_SUPPLIED INFORMATION:_
========================
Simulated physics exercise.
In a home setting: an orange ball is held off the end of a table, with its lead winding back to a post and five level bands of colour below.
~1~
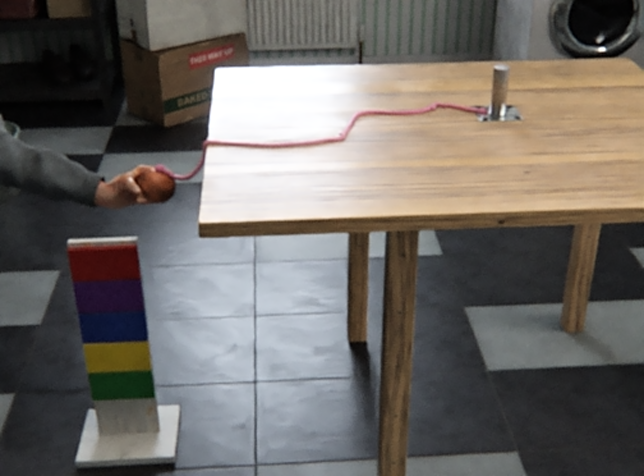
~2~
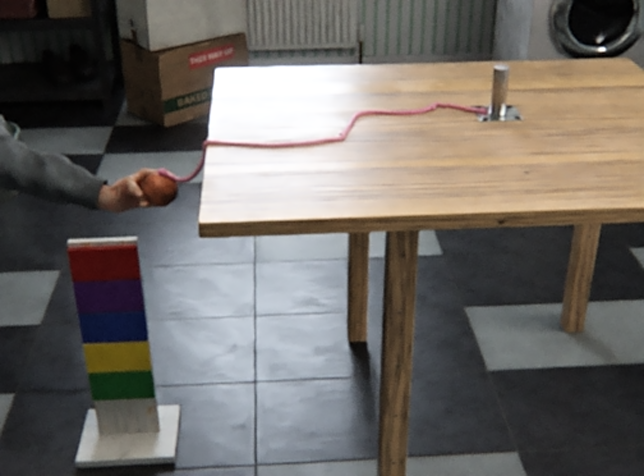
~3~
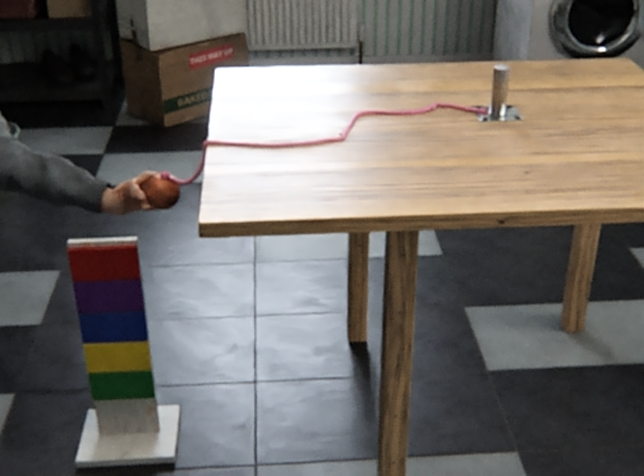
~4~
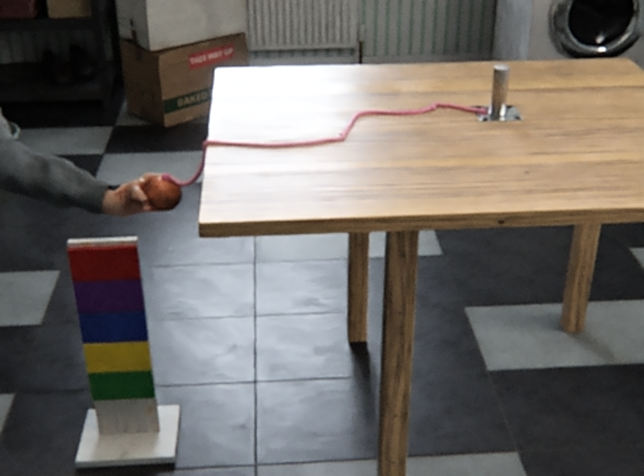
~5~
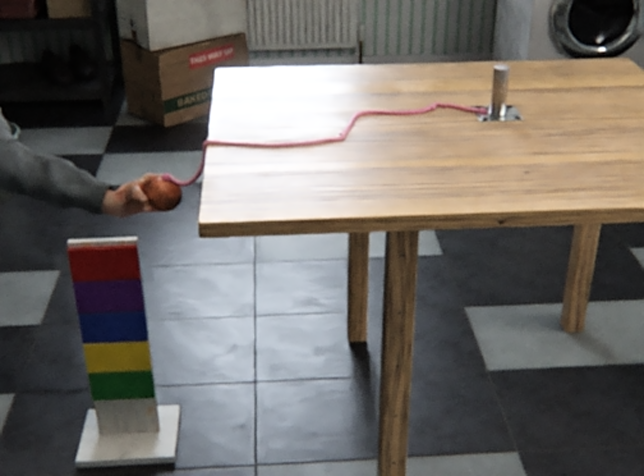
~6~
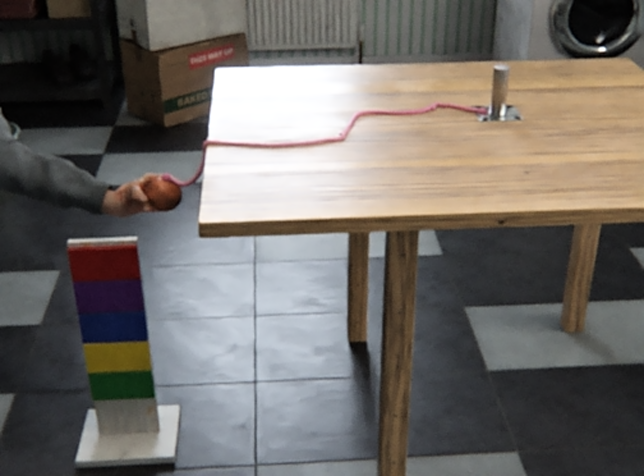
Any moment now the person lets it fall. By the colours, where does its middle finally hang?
At the purple band.
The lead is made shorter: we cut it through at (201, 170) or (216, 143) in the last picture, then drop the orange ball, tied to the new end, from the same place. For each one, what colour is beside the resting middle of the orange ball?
Red; none, it hangs higher.
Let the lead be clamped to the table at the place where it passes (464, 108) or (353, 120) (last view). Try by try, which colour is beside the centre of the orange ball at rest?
Taking the two tries in turn, you'd get purple and then red.
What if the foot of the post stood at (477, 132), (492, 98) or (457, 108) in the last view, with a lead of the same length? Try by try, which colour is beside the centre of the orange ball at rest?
For the first it is blue, for the second purple, for the third blue.
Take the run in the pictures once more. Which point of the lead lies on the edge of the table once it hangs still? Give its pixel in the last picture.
Position: Approx. (291, 144).
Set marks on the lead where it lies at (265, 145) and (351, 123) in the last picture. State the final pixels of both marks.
The first one ends up at (208, 161) and the second one at (302, 127).
Soon after, ball near (247, 284); level with purple.
After that, ball near (198, 291); level with purple.
In the end, ball near (212, 291); level with purple. Its centre hangs level with the purple band.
========================
_TO DO:_
Retype the listing exactly. Pictures do not belong in the copy.

_OUTPUT FOR THIS TASK:_
Simulated physics exercise.
In a home setting: an orange ball is held off the end of a table, with its lead winding back to a post and five level bands of colour below.
~1~
~2~
~3~
~4~
~5~
~6~
Any moment now the person lets it fall. By the colours, where does its middle finally hang?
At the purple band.
The lead is made shorter: we cut it through at (201, 170) or (216, 143) in the last picture, then drop the orange ball, tied to the new end, from the same place. For each one, what colour is beside the resting middle of the orange ball?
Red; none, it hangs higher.
Let the lead be clamped to the table at the place where it passes (464, 108) or (353, 120) (last view). Try by try, which colour is beside the centre of the orange ball at rest?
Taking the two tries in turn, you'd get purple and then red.
What if the foot of the post stood at (477, 132), (492, 98) or (457, 108) in the last view, with a lead of the same length? Try by try, which colour is beside the centre of the orange ball at rest?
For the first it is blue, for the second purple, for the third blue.
Take the run in the pictures once more. Which point of the lead lies on the edge of the table once it hangs still? Give its pixel in the last picture.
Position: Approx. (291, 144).
Set marks on the lead where it lies at (265, 145) and (351, 123) in the last picture. State the final pixels of both marks.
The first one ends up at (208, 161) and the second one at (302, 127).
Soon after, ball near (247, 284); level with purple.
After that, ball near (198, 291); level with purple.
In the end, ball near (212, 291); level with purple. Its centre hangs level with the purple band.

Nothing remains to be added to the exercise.